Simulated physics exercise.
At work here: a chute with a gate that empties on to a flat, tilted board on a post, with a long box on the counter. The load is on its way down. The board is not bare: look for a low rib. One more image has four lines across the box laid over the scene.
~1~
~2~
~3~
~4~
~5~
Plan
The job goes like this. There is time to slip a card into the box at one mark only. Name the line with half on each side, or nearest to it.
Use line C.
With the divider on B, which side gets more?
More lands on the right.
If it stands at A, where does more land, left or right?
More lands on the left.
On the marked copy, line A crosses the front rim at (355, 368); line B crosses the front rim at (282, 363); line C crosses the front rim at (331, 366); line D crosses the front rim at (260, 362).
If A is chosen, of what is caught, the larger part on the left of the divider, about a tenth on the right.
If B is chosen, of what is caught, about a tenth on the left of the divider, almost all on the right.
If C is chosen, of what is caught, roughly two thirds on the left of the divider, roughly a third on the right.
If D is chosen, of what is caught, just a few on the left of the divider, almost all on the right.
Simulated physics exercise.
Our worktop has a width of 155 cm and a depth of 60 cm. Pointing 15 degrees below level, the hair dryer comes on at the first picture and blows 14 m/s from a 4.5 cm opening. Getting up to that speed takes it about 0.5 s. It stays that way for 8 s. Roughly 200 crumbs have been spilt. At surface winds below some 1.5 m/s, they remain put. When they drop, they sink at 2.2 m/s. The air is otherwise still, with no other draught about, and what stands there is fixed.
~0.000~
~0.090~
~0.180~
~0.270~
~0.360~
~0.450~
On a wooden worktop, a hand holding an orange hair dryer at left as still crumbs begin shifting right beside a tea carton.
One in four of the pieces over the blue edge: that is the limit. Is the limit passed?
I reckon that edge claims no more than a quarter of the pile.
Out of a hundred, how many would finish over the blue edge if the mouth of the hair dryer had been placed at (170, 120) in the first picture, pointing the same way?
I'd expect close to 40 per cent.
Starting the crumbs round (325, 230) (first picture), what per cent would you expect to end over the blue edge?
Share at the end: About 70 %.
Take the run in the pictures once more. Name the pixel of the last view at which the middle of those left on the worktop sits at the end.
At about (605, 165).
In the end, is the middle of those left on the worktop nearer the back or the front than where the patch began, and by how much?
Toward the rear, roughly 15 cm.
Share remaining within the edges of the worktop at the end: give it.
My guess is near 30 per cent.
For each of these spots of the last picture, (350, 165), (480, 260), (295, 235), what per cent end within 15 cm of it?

━━━

[Set problem] Your answer should consist only of the lines from the one with "Out of a hundred, how" through the end of the data above, reproduced exactly.

[Exercise output]
Out of a hundred, how many would finish over the blue edge if the mouth of the hair dryer had been placed at (170, 120) in the first picture, pointing the same way?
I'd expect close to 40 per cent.
Starting the crumbs round (325, 230) (first picture), what per cent would you expect to end over the blue edge?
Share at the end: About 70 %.
Take the run in the pictures once more. Name the pixel of the last view at which the middle of those left on the worktop sits at the end.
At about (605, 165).
In the end, is the middle of those left on the worktop nearer the back or the front than where the patch began, and by how much?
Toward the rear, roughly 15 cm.
Share remaining within the edges of the worktop at the end: give it.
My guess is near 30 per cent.
For each of these spots of the last picture, (350, 165), (480, 260), (295, 235), what per cent end within 15 cm of it?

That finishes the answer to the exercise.